> Task requirements:
Give the number of lines containing the word "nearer", and nothing else.

Stored items:
********
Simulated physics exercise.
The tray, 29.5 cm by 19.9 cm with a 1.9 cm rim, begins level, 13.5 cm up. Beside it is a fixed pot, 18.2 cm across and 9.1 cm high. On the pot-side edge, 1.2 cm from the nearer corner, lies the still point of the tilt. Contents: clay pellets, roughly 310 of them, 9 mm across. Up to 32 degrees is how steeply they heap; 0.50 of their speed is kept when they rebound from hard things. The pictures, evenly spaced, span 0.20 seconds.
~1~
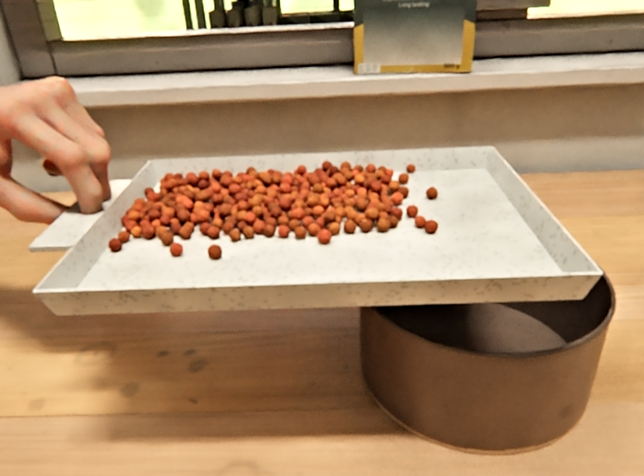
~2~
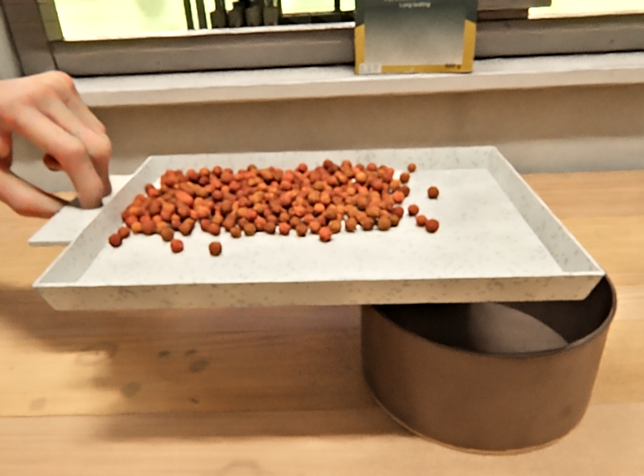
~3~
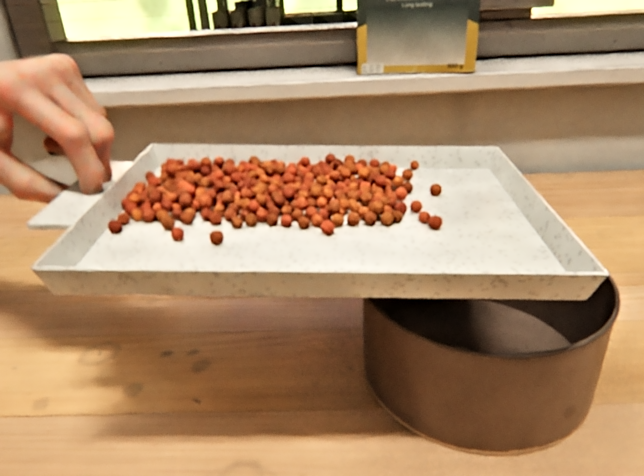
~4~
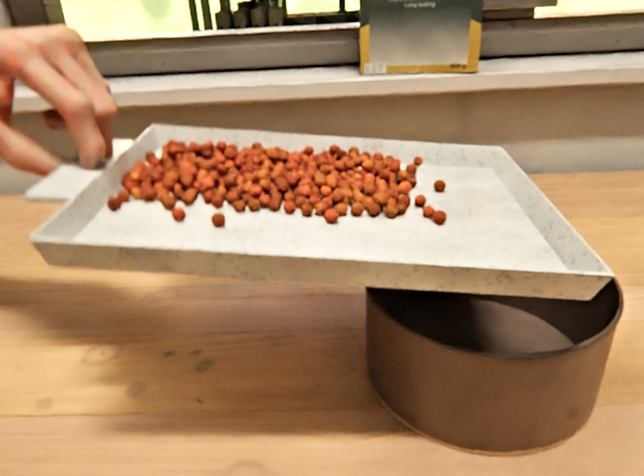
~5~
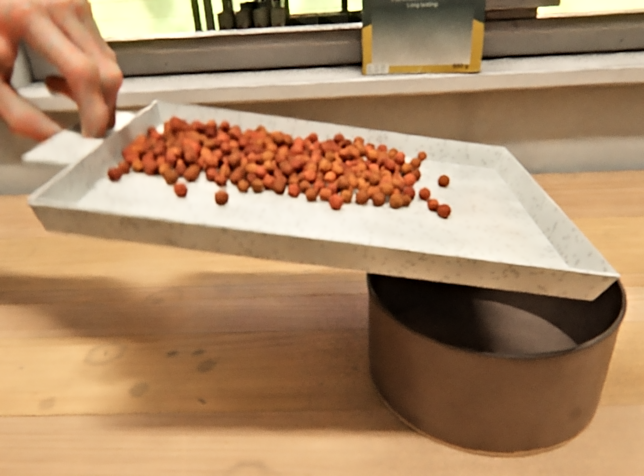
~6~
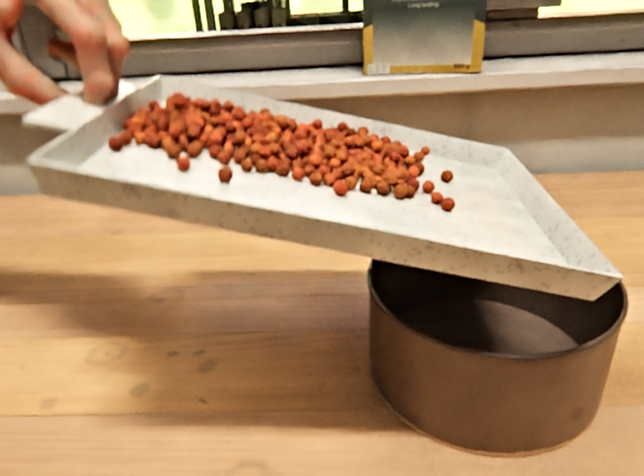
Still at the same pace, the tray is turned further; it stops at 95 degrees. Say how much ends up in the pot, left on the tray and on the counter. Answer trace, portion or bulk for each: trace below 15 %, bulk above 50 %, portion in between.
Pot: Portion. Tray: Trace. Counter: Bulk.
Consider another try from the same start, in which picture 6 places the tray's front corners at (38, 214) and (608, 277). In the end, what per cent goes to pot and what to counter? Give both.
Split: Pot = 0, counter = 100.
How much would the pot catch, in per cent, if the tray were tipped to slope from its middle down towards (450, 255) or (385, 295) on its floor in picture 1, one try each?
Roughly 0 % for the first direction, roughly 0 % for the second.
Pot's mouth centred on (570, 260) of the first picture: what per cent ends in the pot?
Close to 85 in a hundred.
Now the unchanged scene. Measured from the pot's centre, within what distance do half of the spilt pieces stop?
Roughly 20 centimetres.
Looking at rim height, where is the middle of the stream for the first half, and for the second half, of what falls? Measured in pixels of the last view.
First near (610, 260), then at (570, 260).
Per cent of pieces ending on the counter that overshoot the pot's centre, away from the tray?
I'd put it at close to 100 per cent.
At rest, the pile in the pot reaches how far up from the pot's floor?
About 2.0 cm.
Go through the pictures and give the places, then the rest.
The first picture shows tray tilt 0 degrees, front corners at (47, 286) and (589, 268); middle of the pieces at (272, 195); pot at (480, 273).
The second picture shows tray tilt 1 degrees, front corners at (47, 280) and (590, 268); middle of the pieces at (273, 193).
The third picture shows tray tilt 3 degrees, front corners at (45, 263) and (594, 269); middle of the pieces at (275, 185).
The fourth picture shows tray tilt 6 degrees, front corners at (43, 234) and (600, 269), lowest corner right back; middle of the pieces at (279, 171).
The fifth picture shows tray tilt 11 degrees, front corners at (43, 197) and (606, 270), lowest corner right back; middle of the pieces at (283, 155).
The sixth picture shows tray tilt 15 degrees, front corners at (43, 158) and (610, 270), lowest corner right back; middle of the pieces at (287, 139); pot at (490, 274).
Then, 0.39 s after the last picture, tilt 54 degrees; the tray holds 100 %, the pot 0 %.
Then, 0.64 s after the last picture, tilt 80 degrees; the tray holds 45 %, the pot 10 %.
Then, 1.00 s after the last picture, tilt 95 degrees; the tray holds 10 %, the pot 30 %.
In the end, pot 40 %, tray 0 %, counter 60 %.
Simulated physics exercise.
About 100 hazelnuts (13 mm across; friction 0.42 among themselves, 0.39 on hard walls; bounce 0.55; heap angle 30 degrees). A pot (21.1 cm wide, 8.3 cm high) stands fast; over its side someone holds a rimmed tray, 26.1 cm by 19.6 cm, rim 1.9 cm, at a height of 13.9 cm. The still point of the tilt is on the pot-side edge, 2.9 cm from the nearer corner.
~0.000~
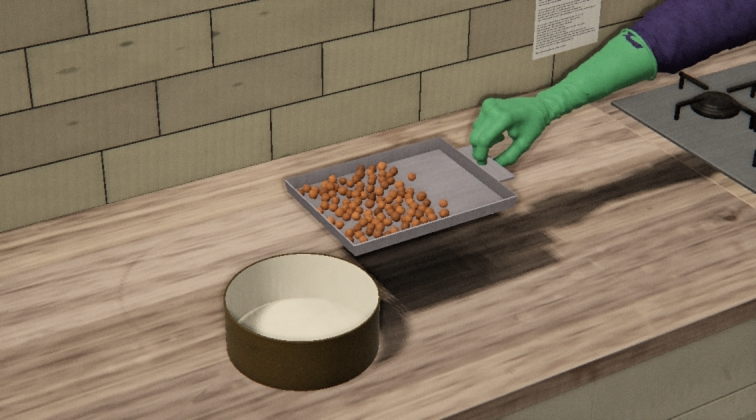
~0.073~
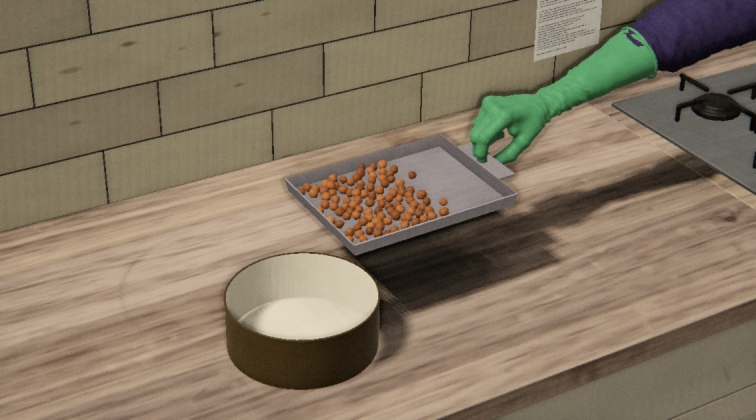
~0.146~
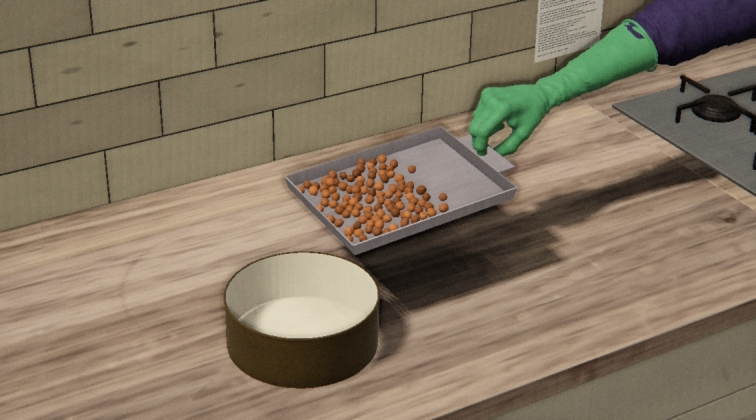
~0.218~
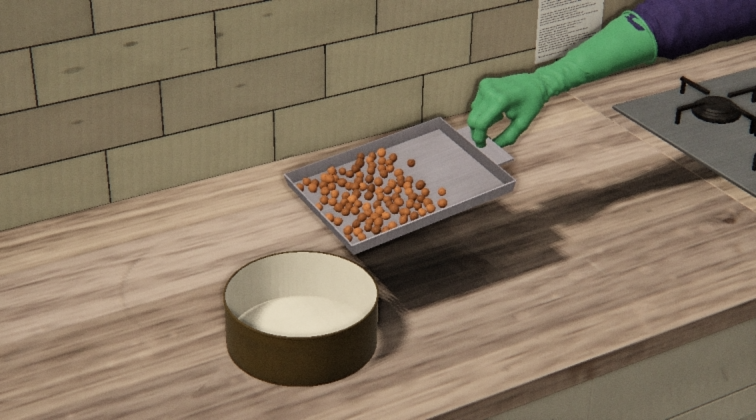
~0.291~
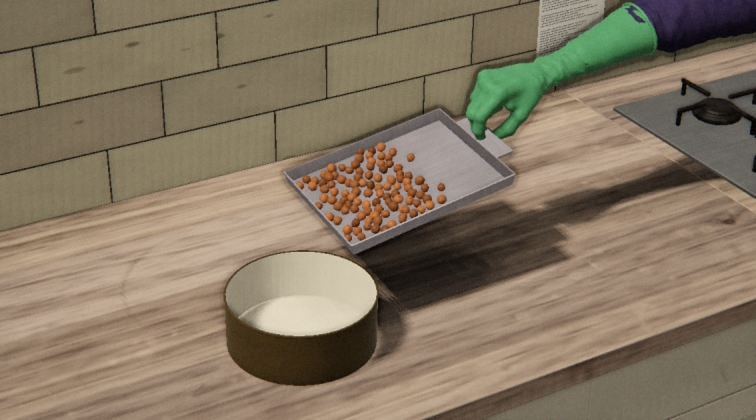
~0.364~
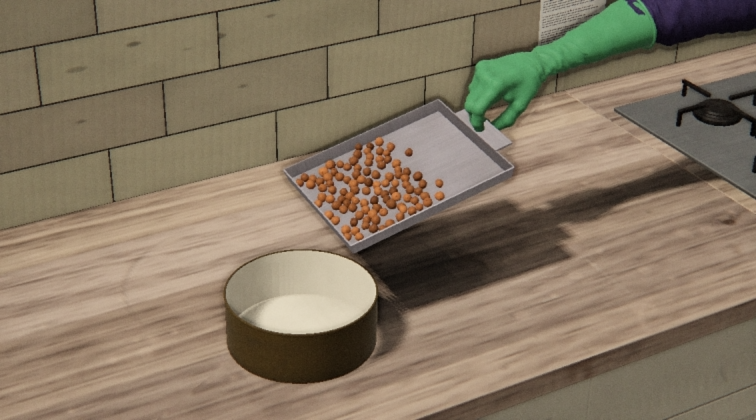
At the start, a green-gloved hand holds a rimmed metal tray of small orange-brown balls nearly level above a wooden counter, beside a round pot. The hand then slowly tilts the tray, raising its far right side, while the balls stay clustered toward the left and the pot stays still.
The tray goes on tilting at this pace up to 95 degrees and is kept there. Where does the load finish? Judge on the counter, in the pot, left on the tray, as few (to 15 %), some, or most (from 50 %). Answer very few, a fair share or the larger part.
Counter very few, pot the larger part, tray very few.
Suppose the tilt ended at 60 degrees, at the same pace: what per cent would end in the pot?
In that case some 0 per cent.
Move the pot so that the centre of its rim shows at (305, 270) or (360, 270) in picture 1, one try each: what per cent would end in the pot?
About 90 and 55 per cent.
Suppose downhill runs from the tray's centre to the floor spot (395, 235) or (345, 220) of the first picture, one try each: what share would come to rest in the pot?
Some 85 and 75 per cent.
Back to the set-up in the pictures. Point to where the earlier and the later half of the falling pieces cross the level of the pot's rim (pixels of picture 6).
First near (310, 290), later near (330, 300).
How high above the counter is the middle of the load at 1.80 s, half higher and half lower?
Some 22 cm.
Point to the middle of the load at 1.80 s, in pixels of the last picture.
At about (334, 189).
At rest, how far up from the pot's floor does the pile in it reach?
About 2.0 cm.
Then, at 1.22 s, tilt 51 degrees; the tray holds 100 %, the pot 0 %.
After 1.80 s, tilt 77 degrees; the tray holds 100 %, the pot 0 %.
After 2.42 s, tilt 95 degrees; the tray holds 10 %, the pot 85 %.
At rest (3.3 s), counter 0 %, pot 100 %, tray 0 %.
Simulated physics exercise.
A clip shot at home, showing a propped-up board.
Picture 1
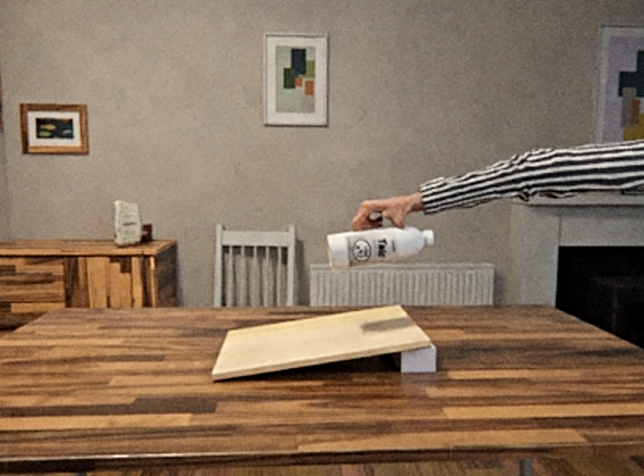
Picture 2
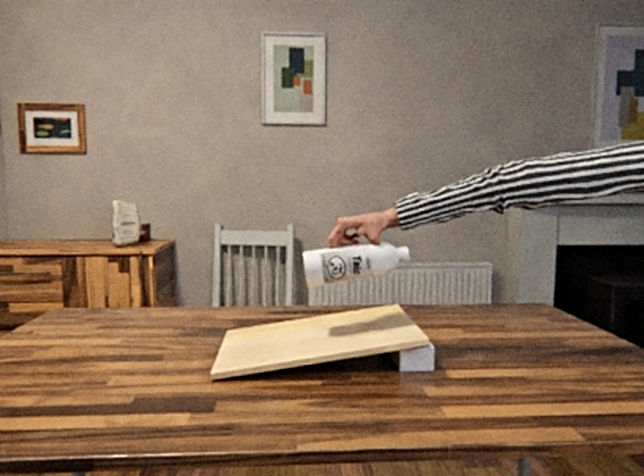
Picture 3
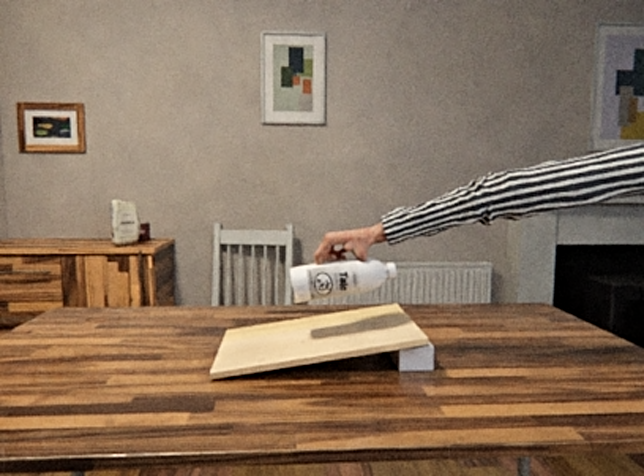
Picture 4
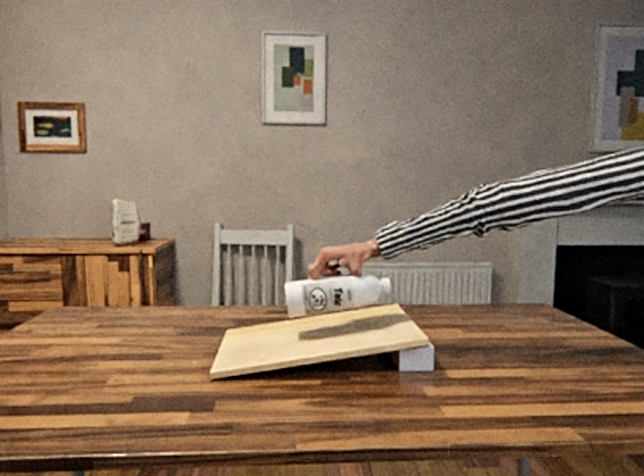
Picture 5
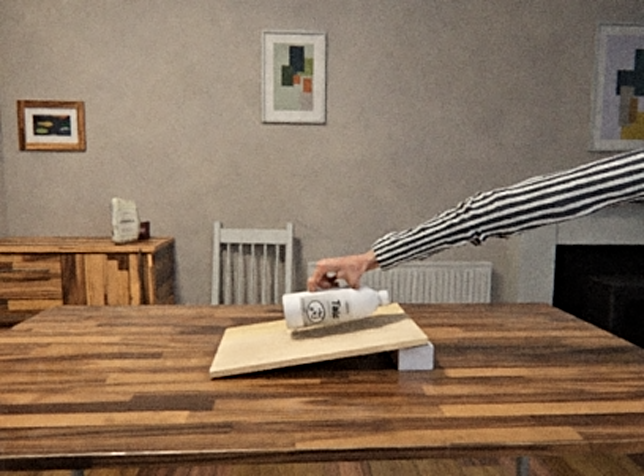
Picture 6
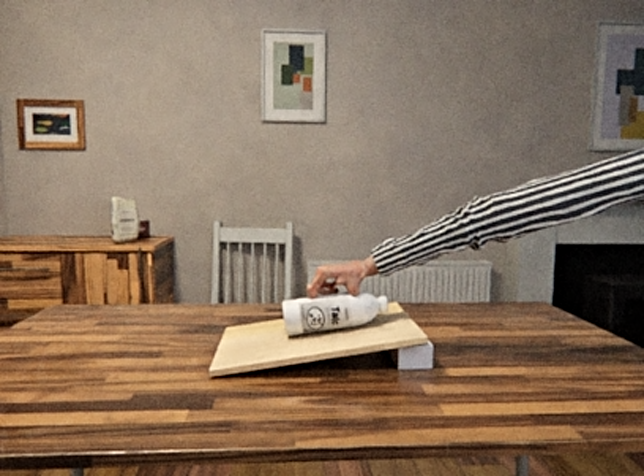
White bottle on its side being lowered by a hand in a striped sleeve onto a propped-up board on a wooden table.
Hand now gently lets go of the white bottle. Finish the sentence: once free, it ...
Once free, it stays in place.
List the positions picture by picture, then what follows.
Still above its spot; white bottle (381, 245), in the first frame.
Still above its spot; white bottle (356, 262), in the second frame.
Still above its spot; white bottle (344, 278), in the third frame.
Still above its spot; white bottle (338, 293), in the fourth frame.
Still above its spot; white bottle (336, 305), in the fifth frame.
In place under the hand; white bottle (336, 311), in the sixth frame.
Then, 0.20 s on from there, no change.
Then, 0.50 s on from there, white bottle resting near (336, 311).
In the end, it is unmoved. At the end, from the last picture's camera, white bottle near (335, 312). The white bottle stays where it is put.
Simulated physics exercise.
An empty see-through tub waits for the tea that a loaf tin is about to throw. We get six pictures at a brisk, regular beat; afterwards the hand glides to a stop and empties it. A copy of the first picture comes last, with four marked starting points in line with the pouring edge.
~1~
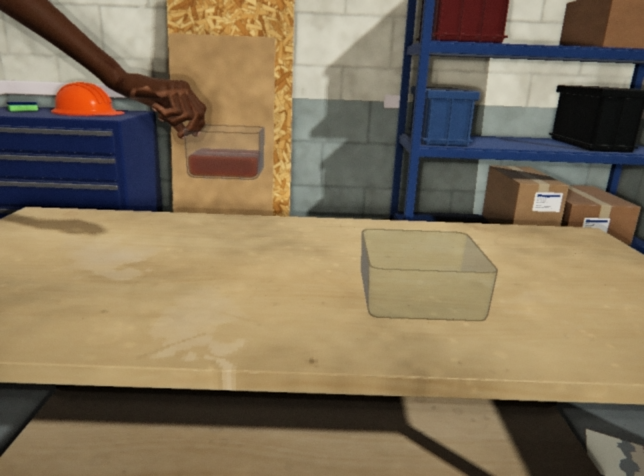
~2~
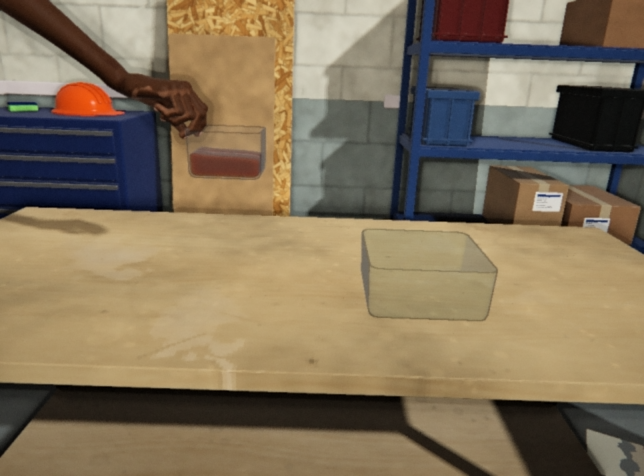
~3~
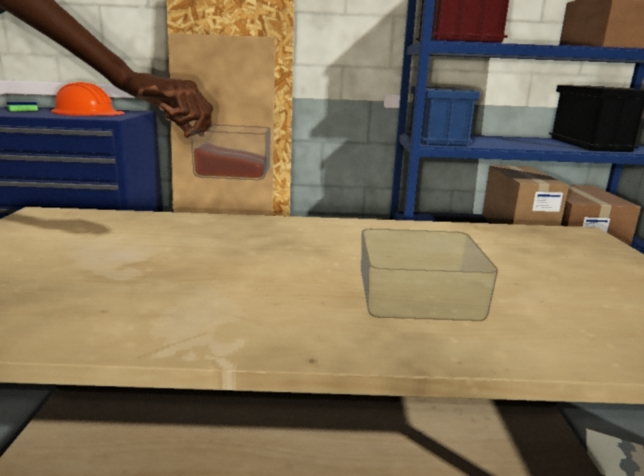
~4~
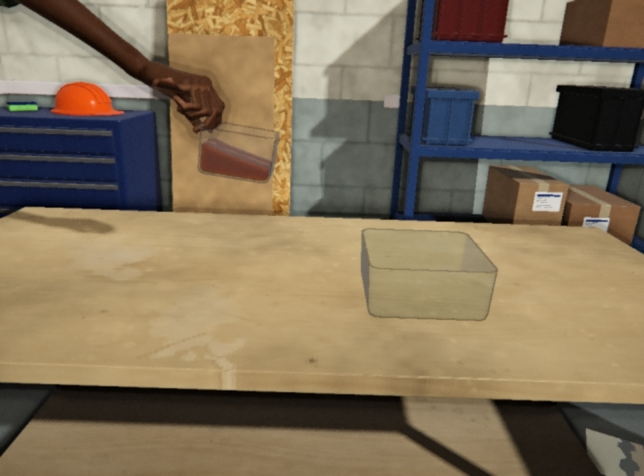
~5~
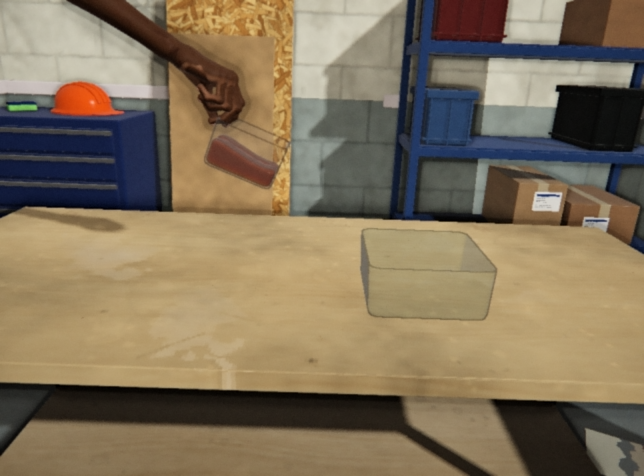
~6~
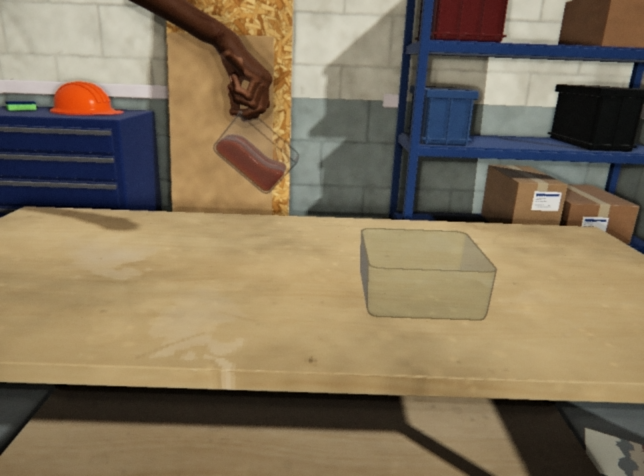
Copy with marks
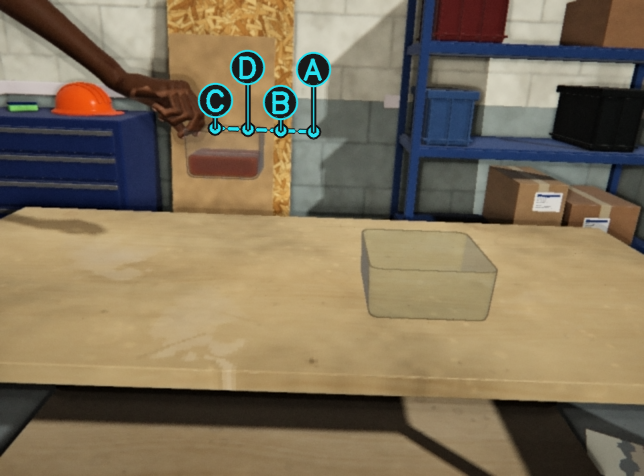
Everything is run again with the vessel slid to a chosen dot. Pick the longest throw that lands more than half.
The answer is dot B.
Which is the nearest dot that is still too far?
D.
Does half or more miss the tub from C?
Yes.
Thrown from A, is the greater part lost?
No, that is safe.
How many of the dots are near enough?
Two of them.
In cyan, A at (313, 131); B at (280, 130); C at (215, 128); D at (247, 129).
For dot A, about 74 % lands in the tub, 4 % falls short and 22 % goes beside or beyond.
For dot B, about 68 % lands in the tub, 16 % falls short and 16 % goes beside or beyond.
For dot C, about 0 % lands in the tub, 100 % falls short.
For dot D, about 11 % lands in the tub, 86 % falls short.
********
> Result below:
2